Restate the data below word for word. Skip any images it contains.

━━━━━━━━━━━━━━━━

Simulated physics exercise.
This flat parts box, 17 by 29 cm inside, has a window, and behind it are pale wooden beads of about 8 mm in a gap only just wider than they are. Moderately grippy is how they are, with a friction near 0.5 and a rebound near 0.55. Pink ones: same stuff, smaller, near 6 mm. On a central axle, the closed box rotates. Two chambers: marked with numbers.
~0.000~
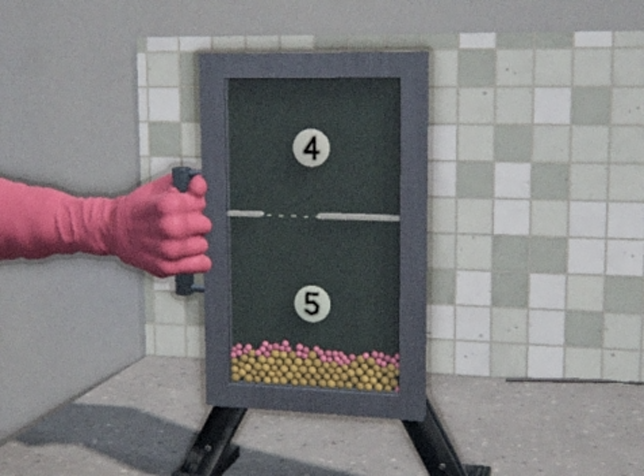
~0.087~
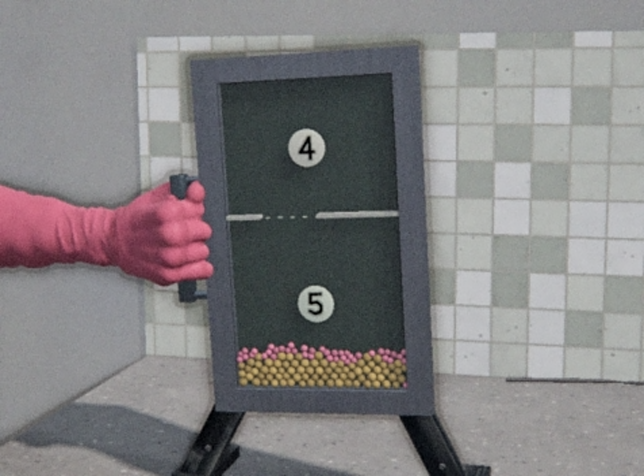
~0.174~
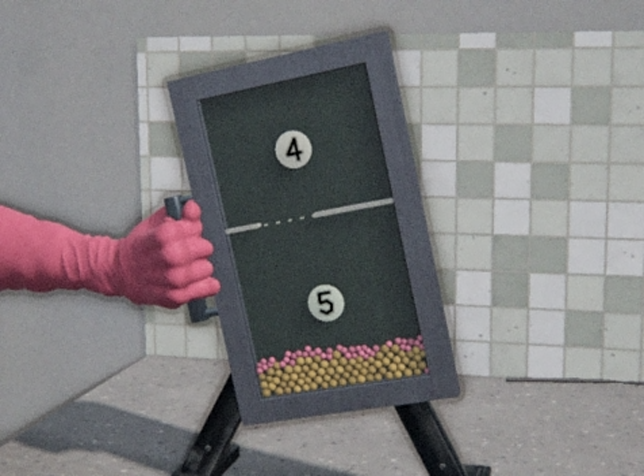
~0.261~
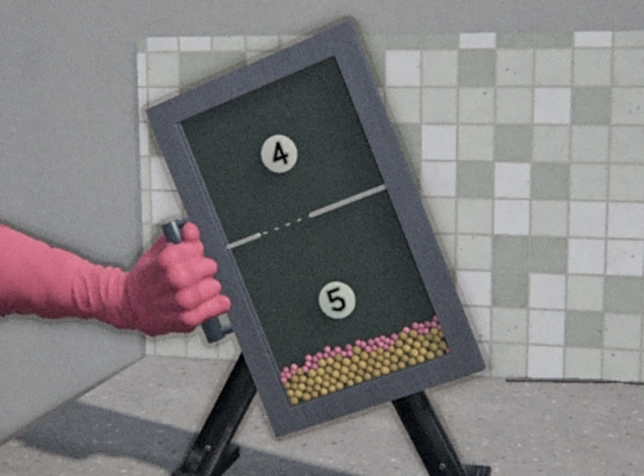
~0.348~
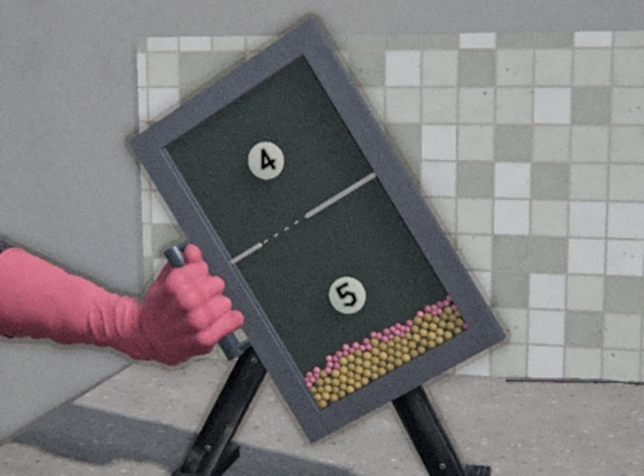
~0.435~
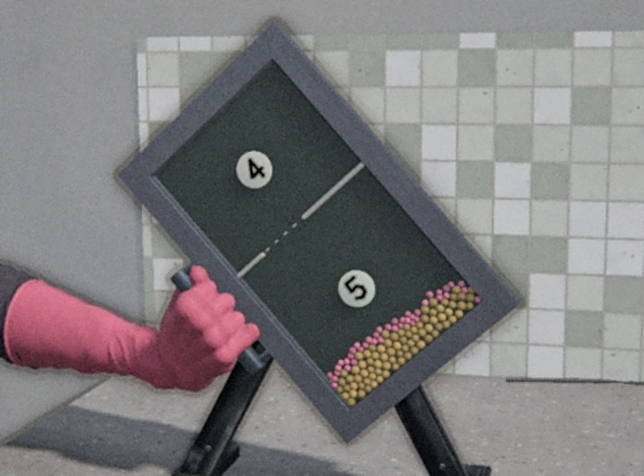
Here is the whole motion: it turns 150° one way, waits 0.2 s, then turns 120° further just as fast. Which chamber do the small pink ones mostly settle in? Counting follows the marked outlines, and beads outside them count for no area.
Mostly in 4.
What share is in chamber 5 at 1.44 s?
That comes to some 80 percent of the load.
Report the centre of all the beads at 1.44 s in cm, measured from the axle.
Position estimate: Right 6 cm, below 2 cm.
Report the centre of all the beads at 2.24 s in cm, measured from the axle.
About 6 cm right and 9 cm below.
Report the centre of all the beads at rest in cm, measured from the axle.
Some 9 cm right and 6 cm below.
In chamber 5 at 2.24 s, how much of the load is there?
10 per cent.
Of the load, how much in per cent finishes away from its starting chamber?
I'd guess roughly 100 percent, give or take.
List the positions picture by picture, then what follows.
In the first picture, level; about 120 beads; beads centred (314, 366); top one (285, 344); no. 4 (311, 148), no. 5 (312, 304).
In the second picture, turned 3° anticlockwise; beads centred (321, 366); top one (404, 353).
In the third picture, turned 12° anticlockwise; beads centred (340, 365); top one (421, 338); wall ends (225, 232) to (258, 226), (316, 215) to (398, 199).
In the fourth picture, turned 22° anticlockwise; beads centred (362, 360); top one (437, 319).
In the fifth picture, turned 32° anticlockwise; beads centred (382, 352); top one (450, 298).
In the sixth picture, turned 42° anticlockwise; beads centred (396, 342); top one (461, 284); no. 4 (254, 170), no. 5 (357, 289).
After 1.44 s, it stands 150° anticlockwise; the beads' middle is 6 cm right of and 2 cm below the centre; no. 4, 20 %, no. 5, 80 %; small ones, no. 4, 5 %, no. 5, 95 %.
After 2.24 s, it has come round 210° anticlockwise; the beads' middle is 6 cm right of and 9 cm below the centre; no. 4, 90 %, no. 5, 10 %; small ones, no. 4, 70 %, no. 5, 30 %.
After 2.83 s, it has come round 270° anticlockwise; the beads' middle is 11 cm right of and 4 cm below the centre; no. 4, 100 %; small ones, no. 4, 100 %.
All still by 3.7 s, it has come round 270° anticlockwise; no. 4, 100 %, no. 5, 0 %; small ones, no. 4, 100 %.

━━━━━━━━━━━━━━━━

**FINAL RESULT**:
Simulated physics exercise.
This flat parts box, 17 by 29 cm inside, has a window, and behind it are pale wooden beads of about 8 mm in a gap only just wider than they are. Moderately grippy is how they are, with a friction near 0.5 and a rebound near 0.55. Pink ones: same stuff, smaller, near 6 mm. On a central axle, the closed box rotates. Two chambers: marked with numbers.
~0.000~
~0.087~
~0.174~
~0.261~
~0.348~
~0.435~
Here is the whole motion: it turns 150° one way, waits 0.2 s, then turns 120° further just as fast. Which chamber do the small pink ones mostly settle in? Counting follows the marked outlines, and beads outside them count for no area.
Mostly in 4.
What share is in chamber 5 at 1.44 s?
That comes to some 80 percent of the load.
Report the centre of all the beads at 1.44 s in cm, measured from the axle.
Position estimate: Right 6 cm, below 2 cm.
Report the centre of all the beads at 2.24 s in cm, measured from the axle.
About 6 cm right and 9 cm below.
Report the centre of all the beads at rest in cm, measured from the axle.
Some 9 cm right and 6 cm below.
In chamber 5 at 2.24 s, how much of the load is there?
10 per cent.
Of the load, how much in per cent finishes away from its starting chamber?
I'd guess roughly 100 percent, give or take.
List the positions picture by picture, then what follows.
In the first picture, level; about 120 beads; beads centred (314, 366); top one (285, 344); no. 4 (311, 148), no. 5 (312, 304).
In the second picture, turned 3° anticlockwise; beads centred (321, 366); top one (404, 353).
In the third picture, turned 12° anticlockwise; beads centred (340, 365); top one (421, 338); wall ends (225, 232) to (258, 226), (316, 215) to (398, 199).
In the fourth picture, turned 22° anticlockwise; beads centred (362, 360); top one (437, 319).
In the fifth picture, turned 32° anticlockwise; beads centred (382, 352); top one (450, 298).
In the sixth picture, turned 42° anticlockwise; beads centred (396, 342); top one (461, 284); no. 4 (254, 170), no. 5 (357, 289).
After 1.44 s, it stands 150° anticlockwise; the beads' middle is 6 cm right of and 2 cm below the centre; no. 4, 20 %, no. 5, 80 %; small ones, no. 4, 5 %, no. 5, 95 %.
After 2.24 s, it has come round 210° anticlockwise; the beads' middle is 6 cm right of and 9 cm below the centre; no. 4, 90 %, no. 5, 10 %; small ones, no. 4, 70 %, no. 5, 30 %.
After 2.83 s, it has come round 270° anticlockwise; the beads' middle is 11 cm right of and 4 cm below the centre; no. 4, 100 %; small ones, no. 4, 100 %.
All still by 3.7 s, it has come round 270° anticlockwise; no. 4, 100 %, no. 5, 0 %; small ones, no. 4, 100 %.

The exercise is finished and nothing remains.